Data records:
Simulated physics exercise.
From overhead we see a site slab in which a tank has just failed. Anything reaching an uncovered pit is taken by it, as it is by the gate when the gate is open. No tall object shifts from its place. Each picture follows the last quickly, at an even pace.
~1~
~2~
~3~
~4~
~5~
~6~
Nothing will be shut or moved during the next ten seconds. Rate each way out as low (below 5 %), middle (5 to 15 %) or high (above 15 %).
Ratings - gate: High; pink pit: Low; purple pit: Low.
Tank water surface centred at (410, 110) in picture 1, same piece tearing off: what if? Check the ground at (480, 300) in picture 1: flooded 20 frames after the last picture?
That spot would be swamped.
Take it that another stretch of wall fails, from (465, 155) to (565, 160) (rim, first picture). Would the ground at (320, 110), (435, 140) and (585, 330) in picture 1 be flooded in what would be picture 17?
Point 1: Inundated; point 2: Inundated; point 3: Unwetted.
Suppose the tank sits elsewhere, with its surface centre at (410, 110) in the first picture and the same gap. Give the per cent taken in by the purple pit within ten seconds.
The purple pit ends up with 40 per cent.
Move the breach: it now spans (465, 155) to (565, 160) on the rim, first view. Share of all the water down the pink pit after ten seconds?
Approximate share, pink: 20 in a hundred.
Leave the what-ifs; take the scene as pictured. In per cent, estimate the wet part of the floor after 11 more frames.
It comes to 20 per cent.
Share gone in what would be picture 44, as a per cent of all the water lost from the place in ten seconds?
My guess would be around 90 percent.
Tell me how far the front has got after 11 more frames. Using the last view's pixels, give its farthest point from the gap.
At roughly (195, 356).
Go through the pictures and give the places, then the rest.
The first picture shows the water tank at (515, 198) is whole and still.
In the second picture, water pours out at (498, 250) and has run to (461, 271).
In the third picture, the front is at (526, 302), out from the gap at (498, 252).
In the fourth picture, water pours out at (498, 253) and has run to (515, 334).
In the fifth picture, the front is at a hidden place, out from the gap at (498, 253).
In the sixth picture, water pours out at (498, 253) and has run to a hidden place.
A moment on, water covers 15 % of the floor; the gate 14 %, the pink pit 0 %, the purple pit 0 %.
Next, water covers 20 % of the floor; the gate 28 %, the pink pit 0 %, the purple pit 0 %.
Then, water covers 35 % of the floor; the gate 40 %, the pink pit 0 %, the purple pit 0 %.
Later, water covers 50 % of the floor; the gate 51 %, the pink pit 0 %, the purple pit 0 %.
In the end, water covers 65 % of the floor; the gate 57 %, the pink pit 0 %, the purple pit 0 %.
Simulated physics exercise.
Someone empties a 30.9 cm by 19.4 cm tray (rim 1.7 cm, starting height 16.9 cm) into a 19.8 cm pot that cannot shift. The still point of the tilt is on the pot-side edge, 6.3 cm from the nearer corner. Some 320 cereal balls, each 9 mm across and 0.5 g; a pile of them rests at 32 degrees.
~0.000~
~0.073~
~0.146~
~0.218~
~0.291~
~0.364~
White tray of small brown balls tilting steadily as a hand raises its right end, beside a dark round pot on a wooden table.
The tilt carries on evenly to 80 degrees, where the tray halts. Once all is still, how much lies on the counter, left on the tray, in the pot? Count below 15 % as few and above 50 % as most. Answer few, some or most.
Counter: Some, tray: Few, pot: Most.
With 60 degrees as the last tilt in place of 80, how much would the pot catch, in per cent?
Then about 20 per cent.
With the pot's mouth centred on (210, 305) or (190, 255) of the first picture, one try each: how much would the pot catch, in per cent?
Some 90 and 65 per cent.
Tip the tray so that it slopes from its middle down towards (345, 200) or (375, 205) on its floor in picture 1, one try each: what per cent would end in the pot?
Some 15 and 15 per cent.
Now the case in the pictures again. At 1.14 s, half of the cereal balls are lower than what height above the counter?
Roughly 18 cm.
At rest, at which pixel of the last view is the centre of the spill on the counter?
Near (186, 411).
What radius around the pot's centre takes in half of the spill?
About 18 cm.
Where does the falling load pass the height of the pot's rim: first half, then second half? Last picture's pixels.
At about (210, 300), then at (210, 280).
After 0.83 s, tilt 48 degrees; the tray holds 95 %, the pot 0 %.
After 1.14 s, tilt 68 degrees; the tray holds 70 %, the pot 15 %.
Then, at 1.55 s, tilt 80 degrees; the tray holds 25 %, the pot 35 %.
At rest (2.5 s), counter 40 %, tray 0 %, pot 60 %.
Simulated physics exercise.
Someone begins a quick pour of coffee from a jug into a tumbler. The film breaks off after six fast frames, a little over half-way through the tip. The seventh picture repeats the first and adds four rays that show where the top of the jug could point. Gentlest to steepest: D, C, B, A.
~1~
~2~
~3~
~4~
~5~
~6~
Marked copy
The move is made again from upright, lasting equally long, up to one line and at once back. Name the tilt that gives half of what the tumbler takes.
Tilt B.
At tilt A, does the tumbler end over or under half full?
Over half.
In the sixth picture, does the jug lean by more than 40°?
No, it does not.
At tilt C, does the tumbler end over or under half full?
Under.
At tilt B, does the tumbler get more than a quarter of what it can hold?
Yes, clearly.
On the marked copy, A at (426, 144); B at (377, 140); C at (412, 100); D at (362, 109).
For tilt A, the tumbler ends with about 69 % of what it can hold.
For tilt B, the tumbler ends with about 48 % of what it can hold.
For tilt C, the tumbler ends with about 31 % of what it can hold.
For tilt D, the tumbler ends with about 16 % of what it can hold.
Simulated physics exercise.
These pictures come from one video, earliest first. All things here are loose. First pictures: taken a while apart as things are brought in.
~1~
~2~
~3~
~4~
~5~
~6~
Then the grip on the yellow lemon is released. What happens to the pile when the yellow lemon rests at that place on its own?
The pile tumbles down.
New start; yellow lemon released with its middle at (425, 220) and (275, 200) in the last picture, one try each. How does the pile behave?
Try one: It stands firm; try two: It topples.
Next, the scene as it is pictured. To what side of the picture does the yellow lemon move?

Task statement: Answer only with how many lines in the records include "into".

Written solution: 2